* **GIVEN TASK**: Skip the pictures and extract all of the lines exactly as written.
++++++++++++++++++++
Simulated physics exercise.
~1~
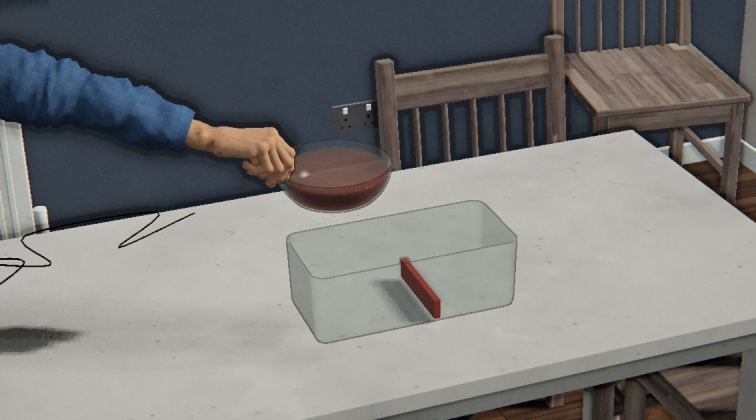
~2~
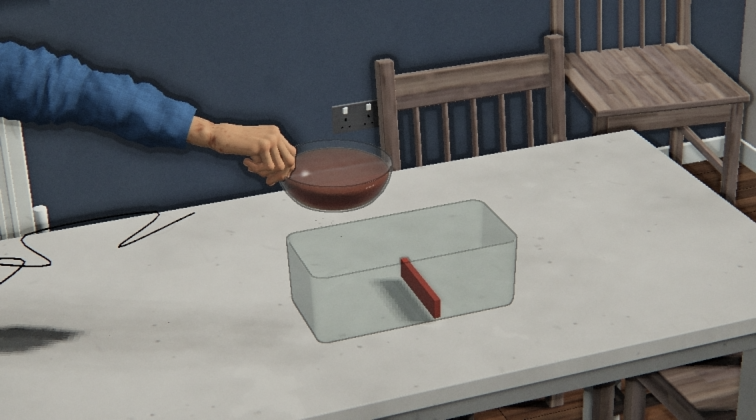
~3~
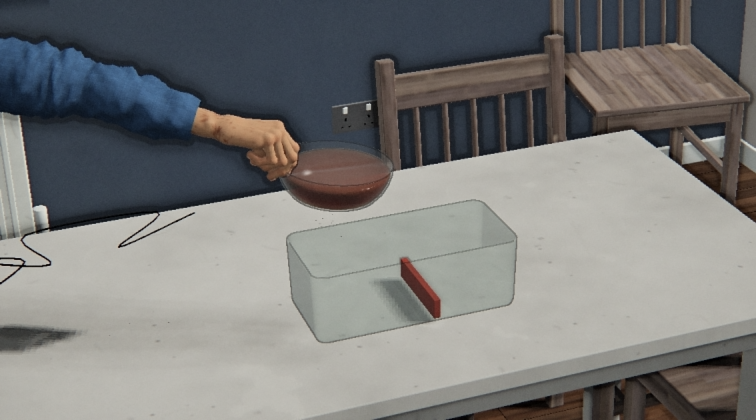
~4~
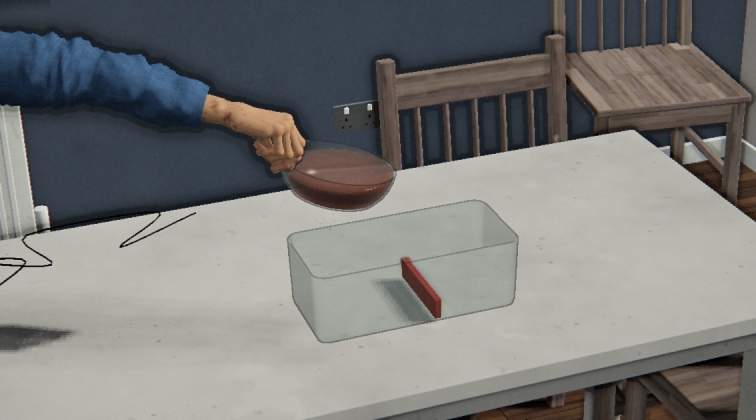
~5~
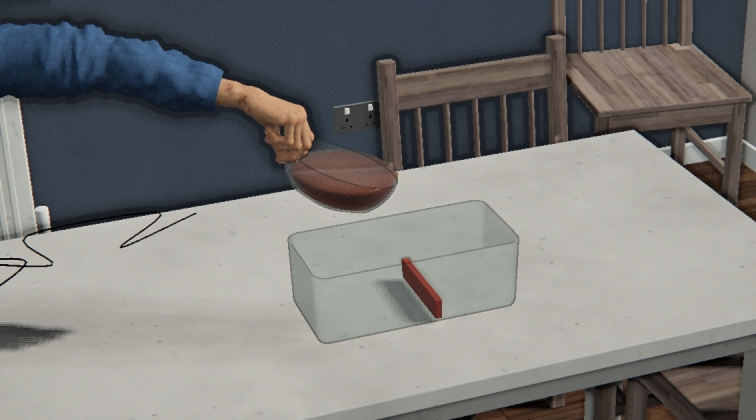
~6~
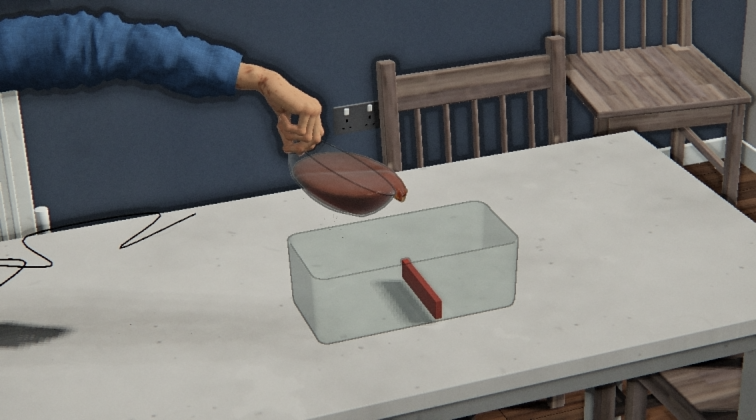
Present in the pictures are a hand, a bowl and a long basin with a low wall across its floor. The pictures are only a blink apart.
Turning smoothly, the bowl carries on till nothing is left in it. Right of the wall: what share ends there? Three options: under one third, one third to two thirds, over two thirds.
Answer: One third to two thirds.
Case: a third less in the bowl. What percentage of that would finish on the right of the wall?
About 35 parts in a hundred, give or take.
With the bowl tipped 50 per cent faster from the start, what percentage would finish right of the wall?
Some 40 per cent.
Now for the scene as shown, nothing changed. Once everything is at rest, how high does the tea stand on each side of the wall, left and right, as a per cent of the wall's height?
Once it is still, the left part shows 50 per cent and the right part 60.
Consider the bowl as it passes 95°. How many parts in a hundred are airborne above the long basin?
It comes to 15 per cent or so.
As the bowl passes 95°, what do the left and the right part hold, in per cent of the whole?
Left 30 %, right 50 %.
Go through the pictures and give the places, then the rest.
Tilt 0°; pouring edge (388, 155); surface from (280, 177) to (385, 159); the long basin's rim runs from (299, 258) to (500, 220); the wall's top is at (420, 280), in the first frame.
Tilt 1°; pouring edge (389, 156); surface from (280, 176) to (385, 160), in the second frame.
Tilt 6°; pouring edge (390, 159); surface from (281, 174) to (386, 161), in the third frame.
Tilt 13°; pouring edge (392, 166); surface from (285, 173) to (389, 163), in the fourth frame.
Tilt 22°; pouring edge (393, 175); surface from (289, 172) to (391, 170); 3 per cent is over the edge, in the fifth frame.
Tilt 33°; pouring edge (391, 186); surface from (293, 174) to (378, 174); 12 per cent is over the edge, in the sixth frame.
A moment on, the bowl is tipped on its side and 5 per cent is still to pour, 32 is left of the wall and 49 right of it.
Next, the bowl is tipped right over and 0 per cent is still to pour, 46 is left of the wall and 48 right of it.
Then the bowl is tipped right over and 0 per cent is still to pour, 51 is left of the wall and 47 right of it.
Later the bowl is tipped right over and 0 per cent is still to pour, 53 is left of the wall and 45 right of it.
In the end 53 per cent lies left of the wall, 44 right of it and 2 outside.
++++++++++++++++++++
* **COMPLETED EXERCISE**:
Simulated physics exercise.
~1~
~2~
~3~
~4~
~5~
~6~
Present in the pictures are a hand, a bowl and a long basin with a low wall across its floor. The pictures are only a blink apart.
Turning smoothly, the bowl carries on till nothing is left in it. Right of the wall: what share ends there? Three options: under one third, one third to two thirds, over two thirds.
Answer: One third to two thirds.
Case: a third less in the bowl. What percentage of that would finish on the right of the wall?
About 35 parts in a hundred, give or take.
With the bowl tipped 50 per cent faster from the start, what percentage would finish right of the wall?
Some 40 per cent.
Now for the scene as shown, nothing changed. Once everything is at rest, how high does the tea stand on each side of the wall, left and right, as a per cent of the wall's height?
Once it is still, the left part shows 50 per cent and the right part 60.
Consider the bowl as it passes 95°. How many parts in a hundred are airborne above the long basin?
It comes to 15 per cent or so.
As the bowl passes 95°, what do the left and the right part hold, in per cent of the whole?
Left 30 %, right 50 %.
Go through the pictures and give the places, then the rest.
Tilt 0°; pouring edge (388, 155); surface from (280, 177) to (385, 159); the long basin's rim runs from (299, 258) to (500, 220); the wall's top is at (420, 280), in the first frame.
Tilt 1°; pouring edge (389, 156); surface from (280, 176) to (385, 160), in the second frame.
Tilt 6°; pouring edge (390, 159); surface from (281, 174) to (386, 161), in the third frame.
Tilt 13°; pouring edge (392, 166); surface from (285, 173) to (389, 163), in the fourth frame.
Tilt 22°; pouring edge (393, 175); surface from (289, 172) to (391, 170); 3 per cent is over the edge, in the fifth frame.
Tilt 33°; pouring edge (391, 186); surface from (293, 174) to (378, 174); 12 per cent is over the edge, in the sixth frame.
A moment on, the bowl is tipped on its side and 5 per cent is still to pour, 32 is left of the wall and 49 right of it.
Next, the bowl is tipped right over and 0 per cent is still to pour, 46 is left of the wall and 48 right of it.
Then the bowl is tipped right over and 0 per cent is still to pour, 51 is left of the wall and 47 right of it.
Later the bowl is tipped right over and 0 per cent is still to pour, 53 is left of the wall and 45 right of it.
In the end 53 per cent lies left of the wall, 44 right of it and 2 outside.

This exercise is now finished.